═══ DATA

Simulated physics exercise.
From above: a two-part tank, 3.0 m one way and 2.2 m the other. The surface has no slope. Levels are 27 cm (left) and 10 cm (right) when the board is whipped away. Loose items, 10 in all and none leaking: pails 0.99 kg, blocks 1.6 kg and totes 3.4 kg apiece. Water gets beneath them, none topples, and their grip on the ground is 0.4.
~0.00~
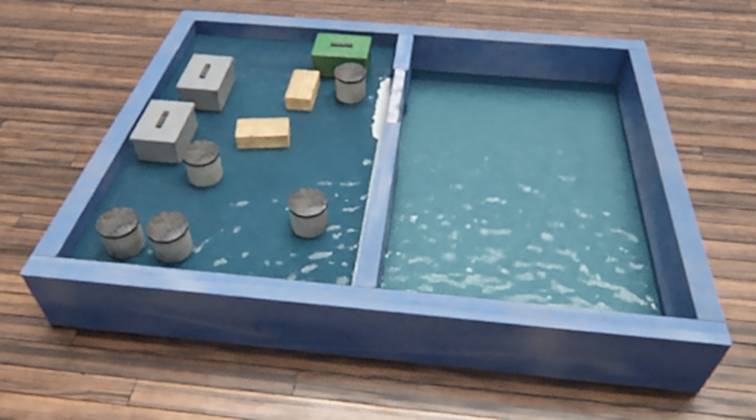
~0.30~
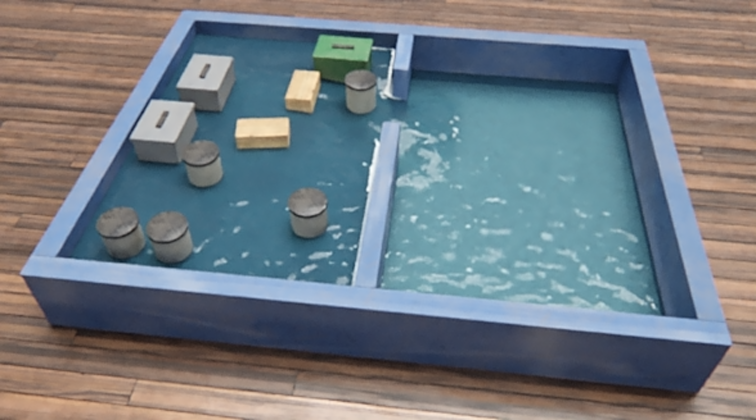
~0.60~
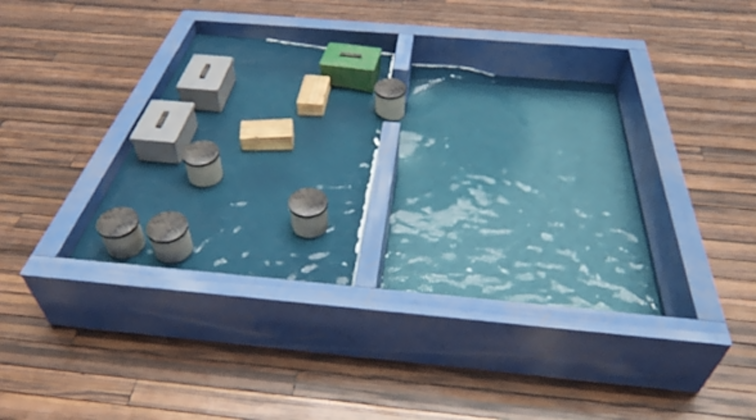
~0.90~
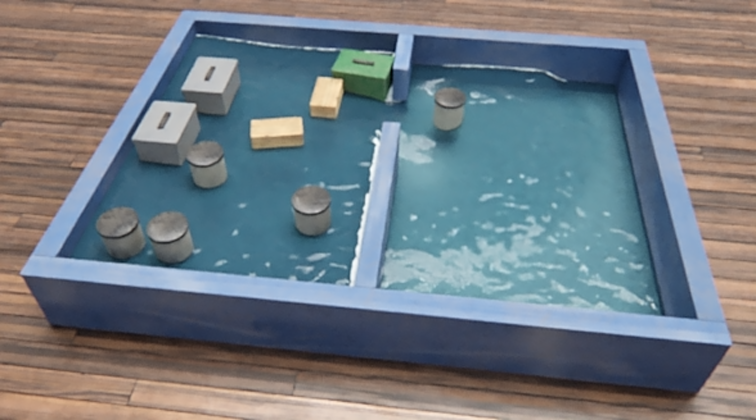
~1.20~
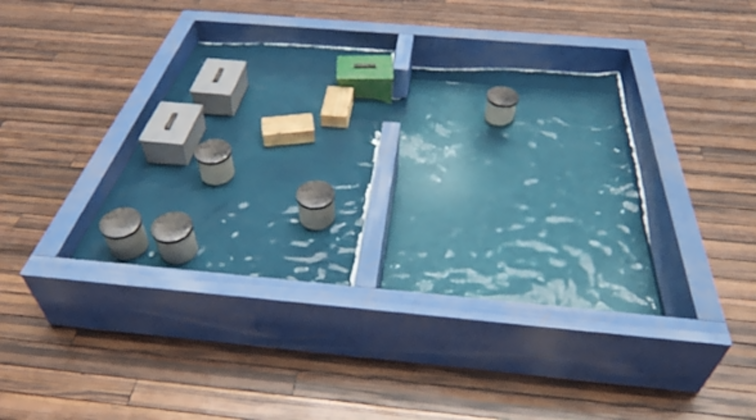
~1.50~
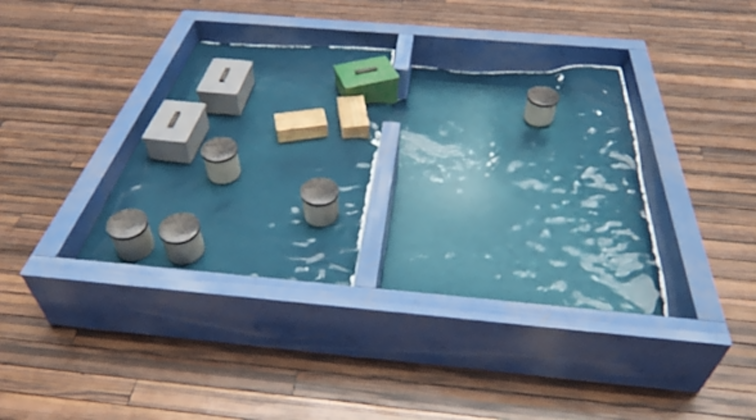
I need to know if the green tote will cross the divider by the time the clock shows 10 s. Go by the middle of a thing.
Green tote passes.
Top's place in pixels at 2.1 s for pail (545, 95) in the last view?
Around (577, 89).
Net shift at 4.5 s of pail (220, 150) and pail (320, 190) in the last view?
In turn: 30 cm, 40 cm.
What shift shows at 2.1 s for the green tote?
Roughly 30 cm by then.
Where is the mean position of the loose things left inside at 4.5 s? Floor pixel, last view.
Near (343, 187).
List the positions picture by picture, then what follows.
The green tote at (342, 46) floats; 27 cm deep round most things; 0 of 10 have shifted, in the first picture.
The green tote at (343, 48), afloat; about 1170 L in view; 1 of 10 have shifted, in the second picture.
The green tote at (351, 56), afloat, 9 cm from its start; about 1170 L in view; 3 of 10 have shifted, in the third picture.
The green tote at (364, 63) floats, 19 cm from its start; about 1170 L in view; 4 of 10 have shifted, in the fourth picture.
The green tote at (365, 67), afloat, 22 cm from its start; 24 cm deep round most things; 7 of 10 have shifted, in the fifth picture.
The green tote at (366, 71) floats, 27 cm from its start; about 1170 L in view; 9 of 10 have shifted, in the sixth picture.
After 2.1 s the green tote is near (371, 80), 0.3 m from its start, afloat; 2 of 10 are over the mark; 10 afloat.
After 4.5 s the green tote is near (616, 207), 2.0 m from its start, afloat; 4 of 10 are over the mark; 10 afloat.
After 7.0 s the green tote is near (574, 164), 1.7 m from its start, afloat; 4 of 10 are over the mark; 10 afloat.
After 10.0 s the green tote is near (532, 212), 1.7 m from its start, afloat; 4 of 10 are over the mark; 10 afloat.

══════

→ **GOAL**
Exclude the pictures, and transcribe all of the material exactly.

→ **SOLUTION FOR THIS EXERCISE**
Simulated physics exercise.
From above: a two-part tank, 3.0 m one way and 2.2 m the other. The surface has no slope. Levels are 27 cm (left) and 10 cm (right) when the board is whipped away. Loose items, 10 in all and none leaking: pails 0.99 kg, blocks 1.6 kg and totes 3.4 kg apiece. Water gets beneath them, none topples, and their grip on the ground is 0.4.
~0.00~
~0.30~
~0.60~
~0.90~
~1.20~
~1.50~
I need to know if the green tote will cross the divider by the time the clock shows 10 s. Go by the middle of a thing.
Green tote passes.
Top's place in pixels at 2.1 s for pail (545, 95) in the last view?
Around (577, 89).
Net shift at 4.5 s of pail (220, 150) and pail (320, 190) in the last view?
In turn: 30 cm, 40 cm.
What shift shows at 2.1 s for the green tote?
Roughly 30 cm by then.
Where is the mean position of the loose things left inside at 4.5 s? Floor pixel, last view.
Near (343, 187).
List the positions picture by picture, then what follows.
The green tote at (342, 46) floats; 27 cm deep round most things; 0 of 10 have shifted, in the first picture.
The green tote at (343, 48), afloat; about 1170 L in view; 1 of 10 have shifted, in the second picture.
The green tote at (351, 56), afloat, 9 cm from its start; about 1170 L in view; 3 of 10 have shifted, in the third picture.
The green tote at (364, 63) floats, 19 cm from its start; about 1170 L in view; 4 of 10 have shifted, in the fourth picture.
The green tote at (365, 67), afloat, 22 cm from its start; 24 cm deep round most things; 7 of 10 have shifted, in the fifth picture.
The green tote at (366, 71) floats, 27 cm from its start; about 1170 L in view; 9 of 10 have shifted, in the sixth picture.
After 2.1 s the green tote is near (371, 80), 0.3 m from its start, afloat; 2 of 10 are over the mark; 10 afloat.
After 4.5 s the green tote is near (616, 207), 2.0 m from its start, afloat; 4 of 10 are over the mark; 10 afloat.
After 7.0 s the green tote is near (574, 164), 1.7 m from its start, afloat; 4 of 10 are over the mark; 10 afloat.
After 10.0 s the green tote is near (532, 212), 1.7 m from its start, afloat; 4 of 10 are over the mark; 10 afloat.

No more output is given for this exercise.